# [What the exercise asks]
Reproduce all of the data exactly.
[Start Supplied data]
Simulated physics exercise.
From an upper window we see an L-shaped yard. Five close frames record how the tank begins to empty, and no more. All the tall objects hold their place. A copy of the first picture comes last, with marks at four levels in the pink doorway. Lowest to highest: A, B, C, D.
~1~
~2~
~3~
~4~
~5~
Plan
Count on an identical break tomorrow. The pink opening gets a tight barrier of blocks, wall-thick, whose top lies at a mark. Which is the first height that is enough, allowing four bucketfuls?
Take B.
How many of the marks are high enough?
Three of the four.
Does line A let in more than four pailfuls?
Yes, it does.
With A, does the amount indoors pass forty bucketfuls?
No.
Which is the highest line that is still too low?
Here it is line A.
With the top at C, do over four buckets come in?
[End Supplied data]
# [Answer in full]
Simulated physics exercise.
From an upper window we see an L-shaped yard. Five close frames record how the tank begins to empty, and no more. All the tall objects hold their place. A copy of the first picture comes last, with marks at four levels in the pink doorway. Lowest to highest: A, B, C, D.
~1~
~2~
~3~
~4~
~5~
Plan
Count on an identical break tomorrow. The pink opening gets a tight barrier of blocks, wall-thick, whose top lies at a mark. Which is the first height that is enough, allowing four bucketfuls?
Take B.
How many of the marks are high enough?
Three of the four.
Does line A let in more than four pailfuls?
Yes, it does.
With A, does the amount indoors pass forty bucketfuls?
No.
Which is the highest line that is still too low?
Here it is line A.
With the top at C, do over four buckets come in?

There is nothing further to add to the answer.